## begin

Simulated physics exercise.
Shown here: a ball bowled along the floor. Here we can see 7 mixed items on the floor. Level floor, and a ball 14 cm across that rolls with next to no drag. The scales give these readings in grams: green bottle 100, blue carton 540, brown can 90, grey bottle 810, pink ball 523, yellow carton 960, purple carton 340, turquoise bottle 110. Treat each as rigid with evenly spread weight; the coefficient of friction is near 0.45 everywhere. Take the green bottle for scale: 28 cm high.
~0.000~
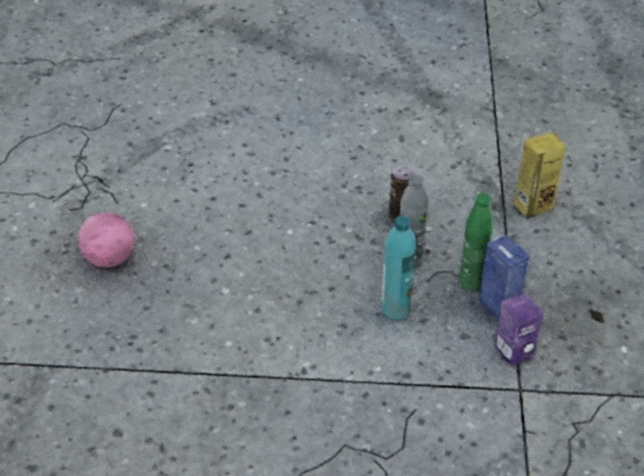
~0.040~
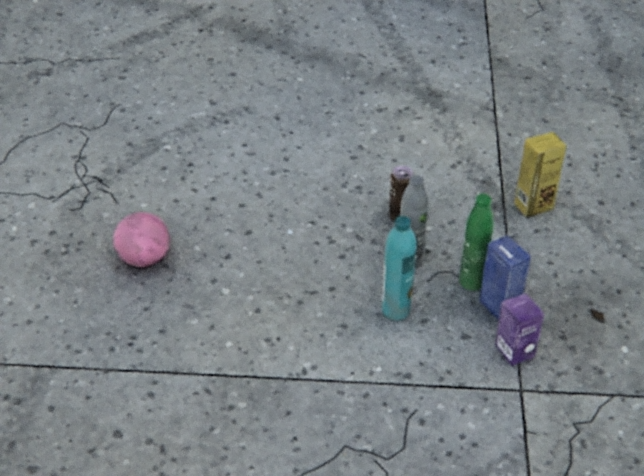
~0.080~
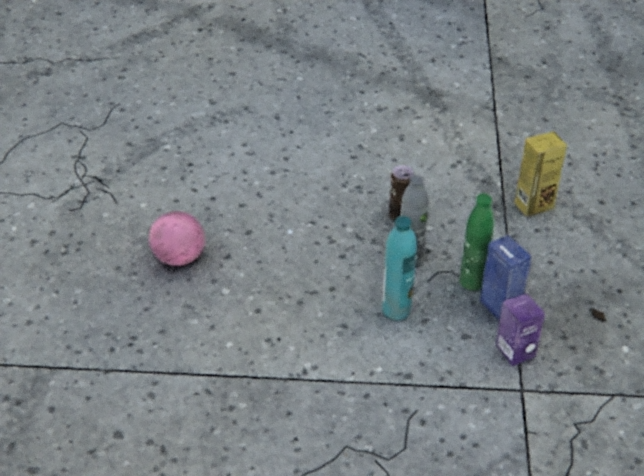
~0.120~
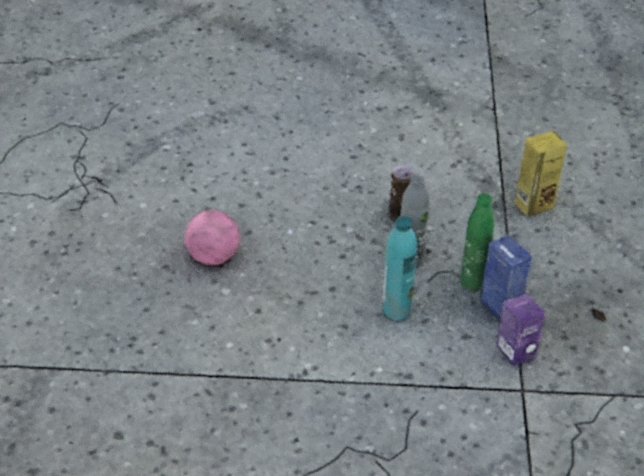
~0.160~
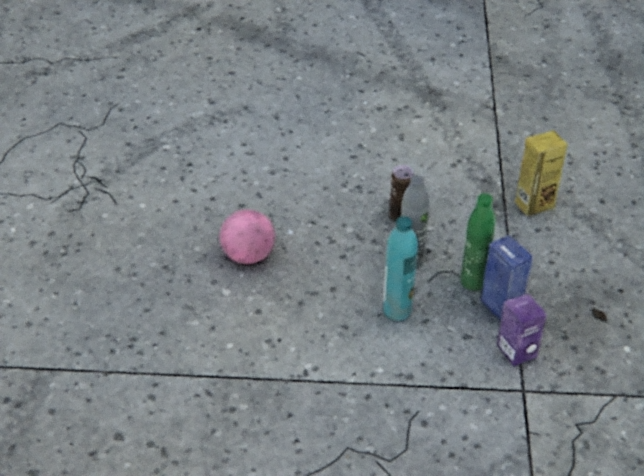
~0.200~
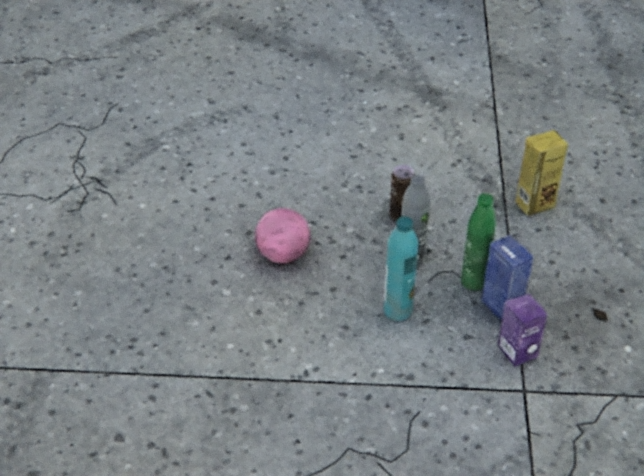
On a cracked, speckled grey floor, a pink ball rolling rightward from the left across open space beside seven standing bottles, cartons and a can.
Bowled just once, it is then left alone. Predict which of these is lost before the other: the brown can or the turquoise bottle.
Before the other: The former one named.
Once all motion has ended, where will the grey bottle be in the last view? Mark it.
Around (496, 245).
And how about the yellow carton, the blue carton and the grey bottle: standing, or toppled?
The yellow carton keeps standing; the blue carton keeps standing; the grey bottle topples.
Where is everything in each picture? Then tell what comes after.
The first frame shows ball 0 cm along; pink ball (106, 240); brown can (401, 195); turquoise bottle (399, 267).
The second frame shows ball 9 cm along; pink ball (142, 239); grey bottle (413, 221).
The third frame shows ball 18 cm along; pink ball (177, 239); purple carton (520, 330).
The fourth frame shows ball 27 cm along; pink ball (212, 238); blue carton (505, 279).
The fifth frame shows ball 36 cm along; pink ball (248, 237); yellow carton (541, 174).
The sixth frame shows ball 44 cm along; pink ball (283, 236); brown can (402, 195); turquoise bottle (401, 268).
Around 0.70 s, ball 95 cm along; pink ball near (469, 196); brown can at 67° to upright near (425, 173); grey bottle at 62° to upright; green bottle at 7° to upright.
Around 1.40 s, ball 106 cm along; pink ball near (488, 156); brown can on its side near (449, 177); grey bottle on its side; green bottle on its side.
Finally (4.0 s), on their side or leaning hard on the floor, green bottle, brown can and grey bottle; the other 4 still in place (within 8 cm). Final places as that camera would see them, brown can near (451, 177), turquoise bottle near (401, 269). Brown can went at 0.60 s; turquoise bottle was never lost.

## end

:: Exercise directions ::
Write the material out again exactly as it appears, dropping the pictures.

:: Final result ::
Simulated physics exercise.
Shown here: a ball bowled along the floor. Here we can see 7 mixed items on the floor. Level floor, and a ball 14 cm across that rolls with next to no drag. The scales give these readings in grams: green bottle 100, blue carton 540, brown can 90, grey bottle 810, pink ball 523, yellow carton 960, purple carton 340, turquoise bottle 110. Treat each as rigid with evenly spread weight; the coefficient of friction is near 0.45 everywhere. Take the green bottle for scale: 28 cm high.
~0.000~
~0.040~
~0.080~
~0.120~
~0.160~
~0.200~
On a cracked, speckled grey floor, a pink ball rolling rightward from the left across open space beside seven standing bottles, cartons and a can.
Bowled just once, it is then left alone. Predict which of these is lost before the other: the brown can or the turquoise bottle.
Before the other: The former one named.
Once all motion has ended, where will the grey bottle be in the last view? Mark it.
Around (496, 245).
And how about the yellow carton, the blue carton and the grey bottle: standing, or toppled?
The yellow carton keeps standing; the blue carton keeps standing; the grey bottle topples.
Where is everything in each picture? Then tell what comes after.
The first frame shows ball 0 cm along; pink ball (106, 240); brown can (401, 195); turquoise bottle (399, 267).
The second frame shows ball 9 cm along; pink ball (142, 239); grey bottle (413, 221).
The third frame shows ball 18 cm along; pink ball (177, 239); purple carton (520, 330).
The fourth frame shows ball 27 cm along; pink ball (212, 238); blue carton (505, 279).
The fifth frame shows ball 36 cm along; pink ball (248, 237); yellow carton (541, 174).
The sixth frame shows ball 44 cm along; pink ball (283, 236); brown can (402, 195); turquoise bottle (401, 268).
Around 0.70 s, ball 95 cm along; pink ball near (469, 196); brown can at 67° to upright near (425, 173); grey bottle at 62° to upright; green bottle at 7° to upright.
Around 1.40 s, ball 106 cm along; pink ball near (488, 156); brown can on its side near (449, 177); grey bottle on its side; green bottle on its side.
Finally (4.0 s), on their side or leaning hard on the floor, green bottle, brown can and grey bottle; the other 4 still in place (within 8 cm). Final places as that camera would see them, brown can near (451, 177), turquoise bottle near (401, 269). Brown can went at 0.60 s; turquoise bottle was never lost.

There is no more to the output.